■ Description of the task
Set down all of the entries word for word, omitting the images they contain.
____________
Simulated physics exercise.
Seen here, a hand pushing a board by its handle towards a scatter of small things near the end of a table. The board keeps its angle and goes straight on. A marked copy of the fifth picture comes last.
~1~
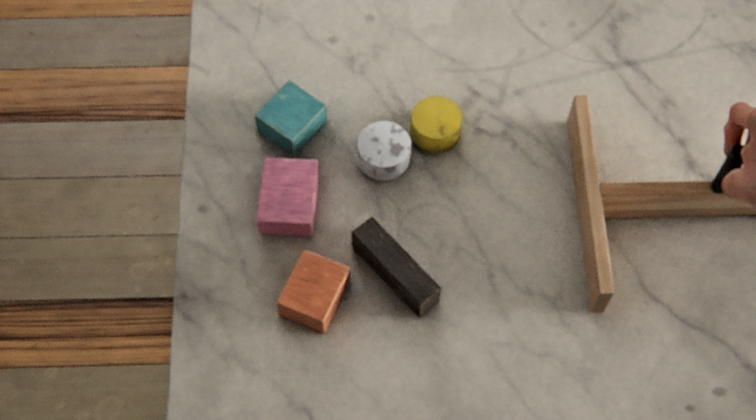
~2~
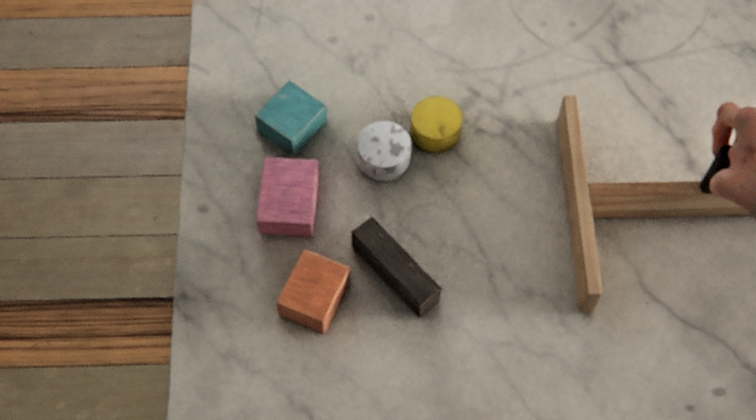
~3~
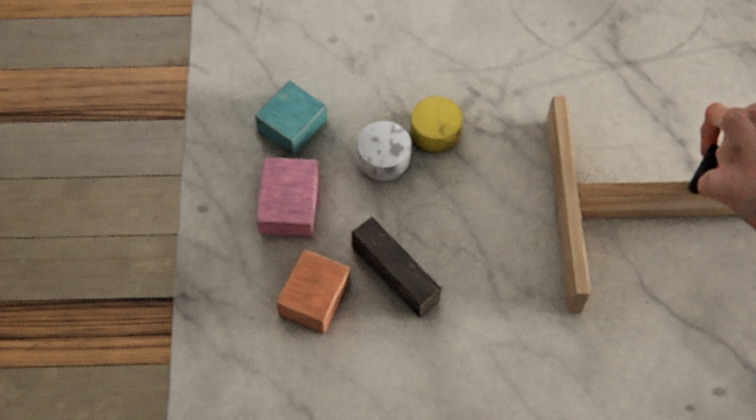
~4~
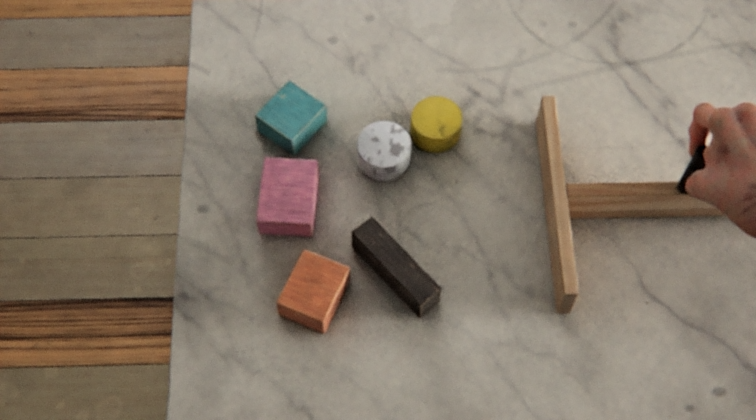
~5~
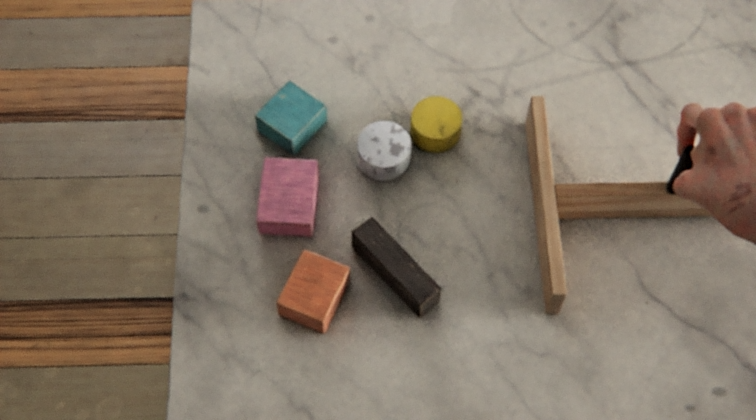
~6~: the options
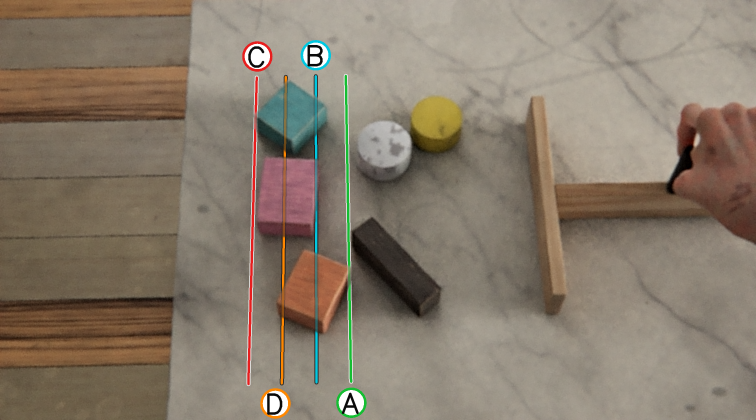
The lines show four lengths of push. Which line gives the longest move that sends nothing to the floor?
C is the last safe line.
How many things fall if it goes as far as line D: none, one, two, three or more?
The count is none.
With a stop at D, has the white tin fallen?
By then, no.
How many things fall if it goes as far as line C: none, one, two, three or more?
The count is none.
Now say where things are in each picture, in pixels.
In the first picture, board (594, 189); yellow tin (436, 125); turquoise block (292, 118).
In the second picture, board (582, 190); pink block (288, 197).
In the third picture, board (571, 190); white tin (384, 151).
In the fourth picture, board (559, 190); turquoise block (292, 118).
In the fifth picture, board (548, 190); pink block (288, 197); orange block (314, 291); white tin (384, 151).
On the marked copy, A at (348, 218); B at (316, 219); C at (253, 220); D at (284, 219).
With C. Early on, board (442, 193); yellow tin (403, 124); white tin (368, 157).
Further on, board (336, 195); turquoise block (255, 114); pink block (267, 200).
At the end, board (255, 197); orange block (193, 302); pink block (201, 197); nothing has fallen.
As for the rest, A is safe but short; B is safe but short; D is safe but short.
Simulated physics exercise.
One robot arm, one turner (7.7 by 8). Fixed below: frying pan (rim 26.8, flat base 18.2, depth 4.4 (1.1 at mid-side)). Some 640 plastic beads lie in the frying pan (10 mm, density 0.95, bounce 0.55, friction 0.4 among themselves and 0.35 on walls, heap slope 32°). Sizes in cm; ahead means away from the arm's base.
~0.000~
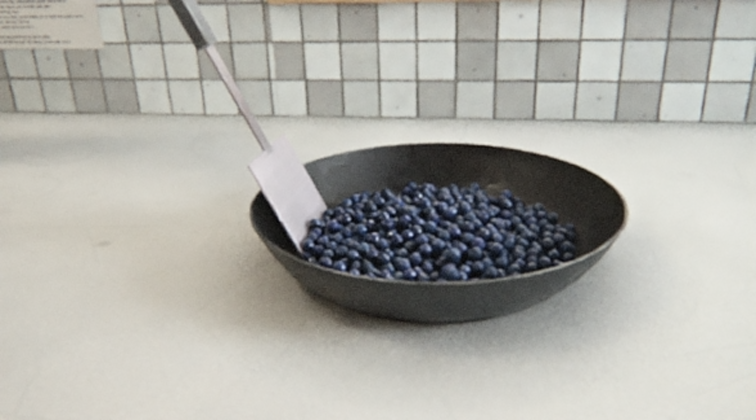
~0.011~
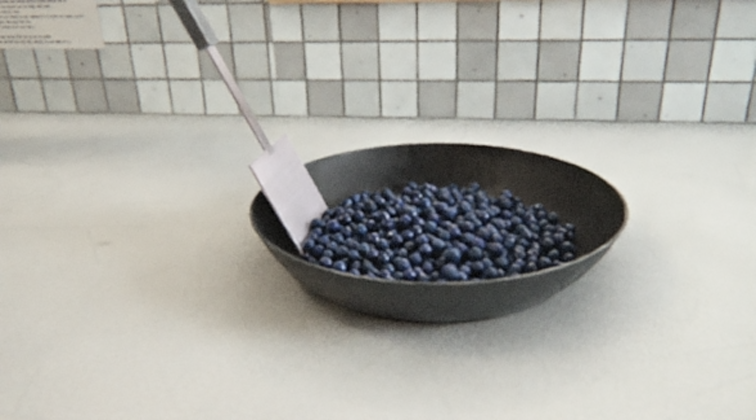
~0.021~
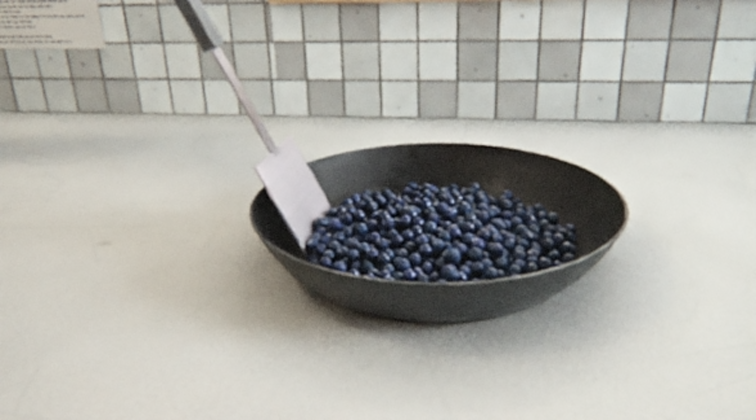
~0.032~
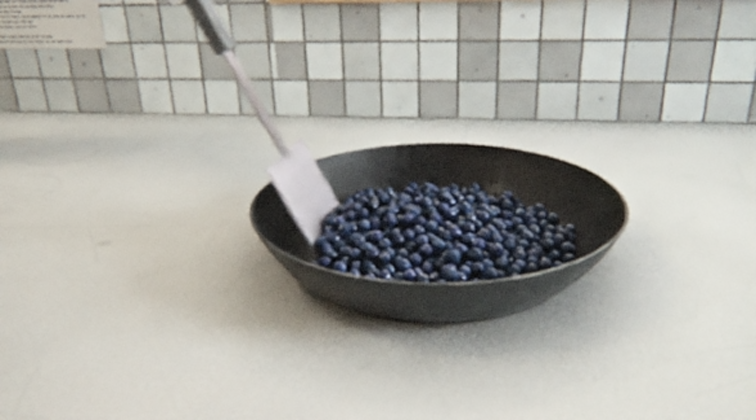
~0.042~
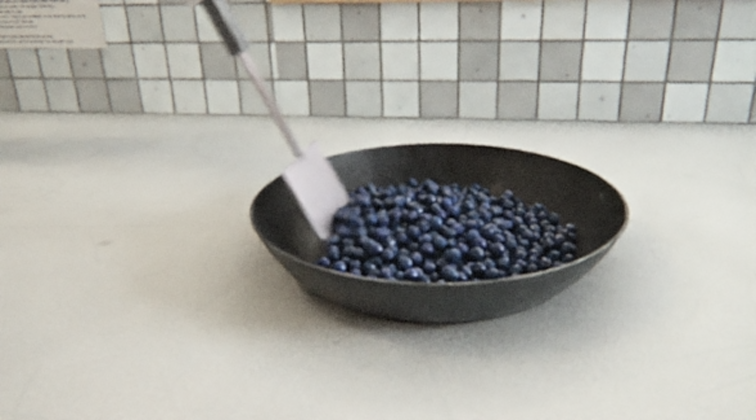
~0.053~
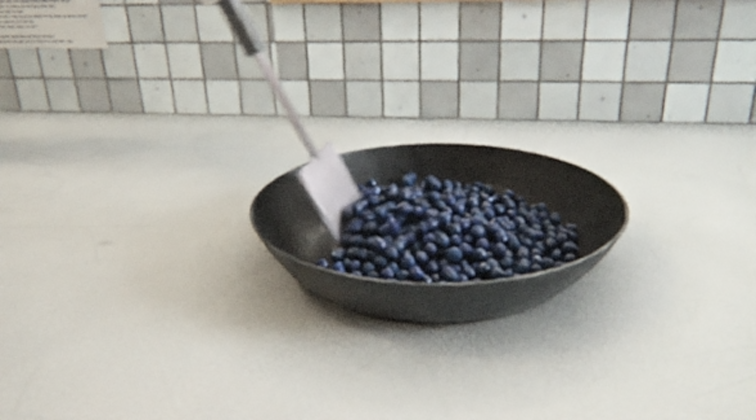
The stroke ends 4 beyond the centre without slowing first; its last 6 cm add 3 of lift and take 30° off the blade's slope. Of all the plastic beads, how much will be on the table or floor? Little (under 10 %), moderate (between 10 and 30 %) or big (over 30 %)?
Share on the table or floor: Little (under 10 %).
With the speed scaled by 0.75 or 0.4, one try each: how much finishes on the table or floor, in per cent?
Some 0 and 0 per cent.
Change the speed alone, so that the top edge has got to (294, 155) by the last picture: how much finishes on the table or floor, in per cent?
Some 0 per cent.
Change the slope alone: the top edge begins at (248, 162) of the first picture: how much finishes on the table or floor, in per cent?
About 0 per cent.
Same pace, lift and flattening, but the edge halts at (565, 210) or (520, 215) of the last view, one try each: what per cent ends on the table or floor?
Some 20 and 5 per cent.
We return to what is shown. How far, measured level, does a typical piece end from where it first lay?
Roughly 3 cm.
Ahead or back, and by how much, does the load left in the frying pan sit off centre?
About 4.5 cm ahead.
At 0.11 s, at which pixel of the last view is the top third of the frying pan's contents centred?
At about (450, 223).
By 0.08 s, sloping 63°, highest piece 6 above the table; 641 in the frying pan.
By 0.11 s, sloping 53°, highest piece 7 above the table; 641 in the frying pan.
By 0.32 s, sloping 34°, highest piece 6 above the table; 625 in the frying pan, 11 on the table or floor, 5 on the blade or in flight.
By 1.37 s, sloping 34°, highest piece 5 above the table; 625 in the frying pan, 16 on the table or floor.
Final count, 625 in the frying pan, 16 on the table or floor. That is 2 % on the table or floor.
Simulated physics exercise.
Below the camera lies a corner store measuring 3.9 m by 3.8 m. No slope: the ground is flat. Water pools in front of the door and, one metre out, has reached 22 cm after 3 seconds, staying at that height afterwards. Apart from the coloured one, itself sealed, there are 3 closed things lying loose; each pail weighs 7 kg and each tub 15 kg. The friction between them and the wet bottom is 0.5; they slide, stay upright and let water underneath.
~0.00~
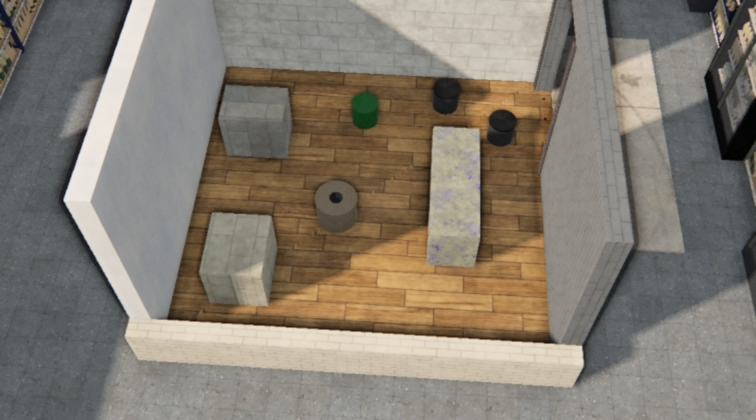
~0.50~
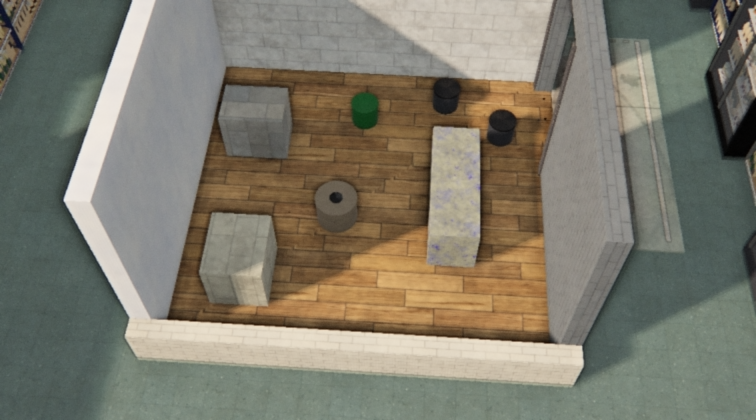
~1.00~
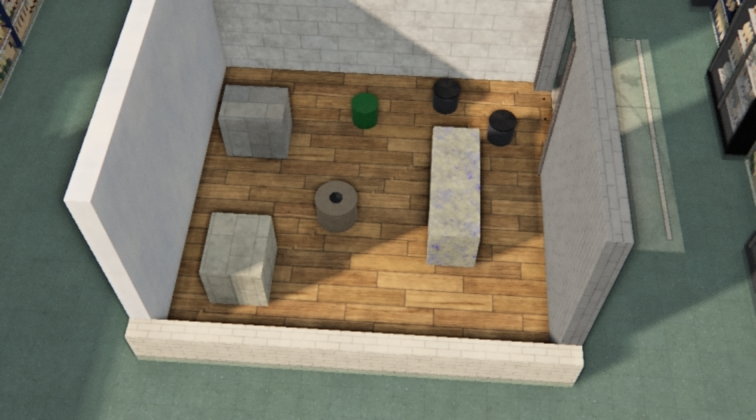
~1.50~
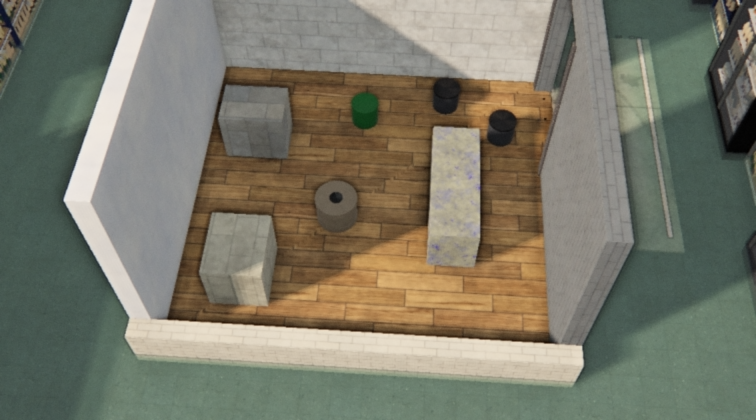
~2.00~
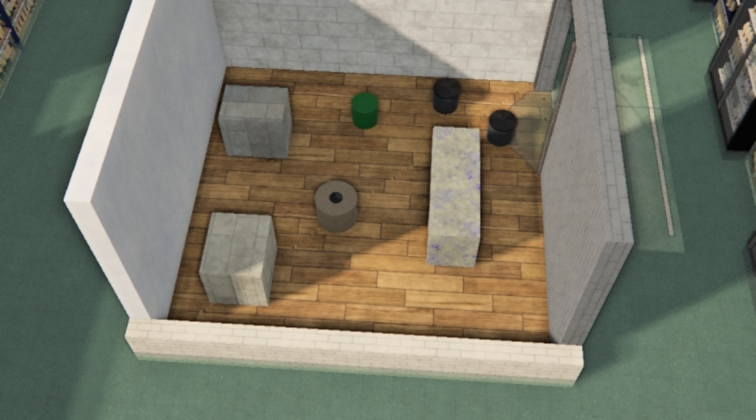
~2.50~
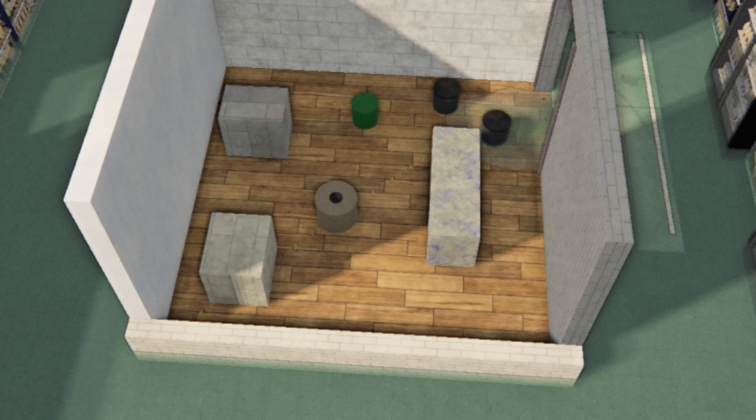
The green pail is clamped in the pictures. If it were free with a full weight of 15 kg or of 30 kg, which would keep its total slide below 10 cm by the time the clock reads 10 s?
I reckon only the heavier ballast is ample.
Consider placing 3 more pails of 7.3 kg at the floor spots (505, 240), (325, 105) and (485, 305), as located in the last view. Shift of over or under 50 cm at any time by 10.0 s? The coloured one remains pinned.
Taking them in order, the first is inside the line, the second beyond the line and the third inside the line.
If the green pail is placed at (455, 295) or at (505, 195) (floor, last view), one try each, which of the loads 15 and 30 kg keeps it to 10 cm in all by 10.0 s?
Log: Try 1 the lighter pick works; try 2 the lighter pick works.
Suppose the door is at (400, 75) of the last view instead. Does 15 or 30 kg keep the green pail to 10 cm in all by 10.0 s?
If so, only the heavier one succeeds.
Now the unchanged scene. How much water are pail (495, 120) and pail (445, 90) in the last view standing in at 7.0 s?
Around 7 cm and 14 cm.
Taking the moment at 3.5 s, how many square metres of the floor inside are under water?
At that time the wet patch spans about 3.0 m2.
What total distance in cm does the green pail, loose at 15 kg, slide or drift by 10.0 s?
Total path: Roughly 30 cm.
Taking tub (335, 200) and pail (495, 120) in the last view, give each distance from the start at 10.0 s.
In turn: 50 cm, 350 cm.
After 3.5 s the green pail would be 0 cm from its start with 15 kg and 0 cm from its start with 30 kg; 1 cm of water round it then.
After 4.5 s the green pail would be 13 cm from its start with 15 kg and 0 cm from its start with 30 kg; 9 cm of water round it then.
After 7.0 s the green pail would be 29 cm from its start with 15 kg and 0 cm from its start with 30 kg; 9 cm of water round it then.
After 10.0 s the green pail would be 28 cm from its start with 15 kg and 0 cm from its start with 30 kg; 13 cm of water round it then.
____________
■ Response below
Simulated physics exercise.
Seen here, a hand pushing a board by its handle towards a scatter of small things near the end of a table. The board keeps its angle and goes straight on. A marked copy of the fifth picture comes last.
~1~
~2~
~3~
~4~
~5~
~6~: the options
The lines show four lengths of push. Which line gives the longest move that sends nothing to the floor?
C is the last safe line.
How many things fall if it goes as far as line D: none, one, two, three or more?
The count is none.
With a stop at D, has the white tin fallen?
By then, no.
How many things fall if it goes as far as line C: none, one, two, three or more?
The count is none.
Now say where things are in each picture, in pixels.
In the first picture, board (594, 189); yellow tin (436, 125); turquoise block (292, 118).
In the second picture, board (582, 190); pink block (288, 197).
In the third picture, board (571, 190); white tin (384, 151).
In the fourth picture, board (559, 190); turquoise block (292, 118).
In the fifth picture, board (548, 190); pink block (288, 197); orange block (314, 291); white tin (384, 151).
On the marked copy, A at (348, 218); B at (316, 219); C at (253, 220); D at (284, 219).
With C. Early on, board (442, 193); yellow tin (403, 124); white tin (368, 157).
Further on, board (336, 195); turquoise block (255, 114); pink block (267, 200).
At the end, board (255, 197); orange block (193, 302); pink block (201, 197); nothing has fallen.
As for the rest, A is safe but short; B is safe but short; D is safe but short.
Simulated physics exercise.
One robot arm, one turner (7.7 by 8). Fixed below: frying pan (rim 26.8, flat base 18.2, depth 4.4 (1.1 at mid-side)). Some 640 plastic beads lie in the frying pan (10 mm, density 0.95, bounce 0.55, friction 0.4 among themselves and 0.35 on walls, heap slope 32°). Sizes in cm; ahead means away from the arm's base.
~0.000~
~0.011~
~0.021~
~0.032~
~0.042~
~0.053~
The stroke ends 4 beyond the centre without slowing first; its last 6 cm add 3 of lift and take 30° off the blade's slope. Of all the plastic beads, how much will be on the table or floor? Little (under 10 %), moderate (between 10 and 30 %) or big (over 30 %)?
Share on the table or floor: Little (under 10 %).
With the speed scaled by 0.75 or 0.4, one try each: how much finishes on the table or floor, in per cent?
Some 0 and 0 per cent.
Change the speed alone, so that the top edge has got to (294, 155) by the last picture: how much finishes on the table or floor, in per cent?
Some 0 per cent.
Change the slope alone: the top edge begins at (248, 162) of the first picture: how much finishes on the table or floor, in per cent?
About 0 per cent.
Same pace, lift and flattening, but the edge halts at (565, 210) or (520, 215) of the last view, one try each: what per cent ends on the table or floor?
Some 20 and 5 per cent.
We return to what is shown. How far, measured level, does a typical piece end from where it first lay?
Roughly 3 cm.
Ahead or back, and by how much, does the load left in the frying pan sit off centre?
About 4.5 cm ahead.
At 0.11 s, at which pixel of the last view is the top third of the frying pan's contents centred?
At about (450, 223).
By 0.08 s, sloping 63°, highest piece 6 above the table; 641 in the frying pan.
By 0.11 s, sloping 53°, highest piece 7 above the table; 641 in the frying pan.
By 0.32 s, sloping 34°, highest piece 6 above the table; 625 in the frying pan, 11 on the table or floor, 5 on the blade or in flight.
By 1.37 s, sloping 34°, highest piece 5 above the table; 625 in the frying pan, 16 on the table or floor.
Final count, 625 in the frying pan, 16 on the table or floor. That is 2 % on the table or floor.
Simulated physics exercise.
Below the camera lies a corner store measuring 3.9 m by 3.8 m. No slope: the ground is flat. Water pools in front of the door and, one metre out, has reached 22 cm after 3 seconds, staying at that height afterwards. Apart from the coloured one, itself sealed, there are 3 closed things lying loose; each pail weighs 7 kg and each tub 15 kg. The friction between them and the wet bottom is 0.5; they slide, stay upright and let water underneath.
~0.00~
~0.50~
~1.00~
~1.50~
~2.00~
~2.50~
The green pail is clamped in the pictures. If it were free with a full weight of 15 kg or of 30 kg, which would keep its total slide below 10 cm by the time the clock reads 10 s?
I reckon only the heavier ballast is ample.
Consider placing 3 more pails of 7.3 kg at the floor spots (505, 240), (325, 105) and (485, 305), as located in the last view. Shift of over or under 50 cm at any time by 10.0 s? The coloured one remains pinned.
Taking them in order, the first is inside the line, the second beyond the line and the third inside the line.
If the green pail is placed at (455, 295) or at (505, 195) (floor, last view), one try each, which of the loads 15 and 30 kg keeps it to 10 cm in all by 10.0 s?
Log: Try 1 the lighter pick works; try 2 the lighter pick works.
Suppose the door is at (400, 75) of the last view instead. Does 15 or 30 kg keep the green pail to 10 cm in all by 10.0 s?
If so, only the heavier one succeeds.
Now the unchanged scene. How much water are pail (495, 120) and pail (445, 90) in the last view standing in at 7.0 s?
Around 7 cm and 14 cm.
Taking the moment at 3.5 s, how many square metres of the floor inside are under water?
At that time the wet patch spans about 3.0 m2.
What total distance in cm does the green pail, loose at 15 kg, slide or drift by 10.0 s?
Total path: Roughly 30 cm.
Taking tub (335, 200) and pail (495, 120) in the last view, give each distance from the start at 10.0 s.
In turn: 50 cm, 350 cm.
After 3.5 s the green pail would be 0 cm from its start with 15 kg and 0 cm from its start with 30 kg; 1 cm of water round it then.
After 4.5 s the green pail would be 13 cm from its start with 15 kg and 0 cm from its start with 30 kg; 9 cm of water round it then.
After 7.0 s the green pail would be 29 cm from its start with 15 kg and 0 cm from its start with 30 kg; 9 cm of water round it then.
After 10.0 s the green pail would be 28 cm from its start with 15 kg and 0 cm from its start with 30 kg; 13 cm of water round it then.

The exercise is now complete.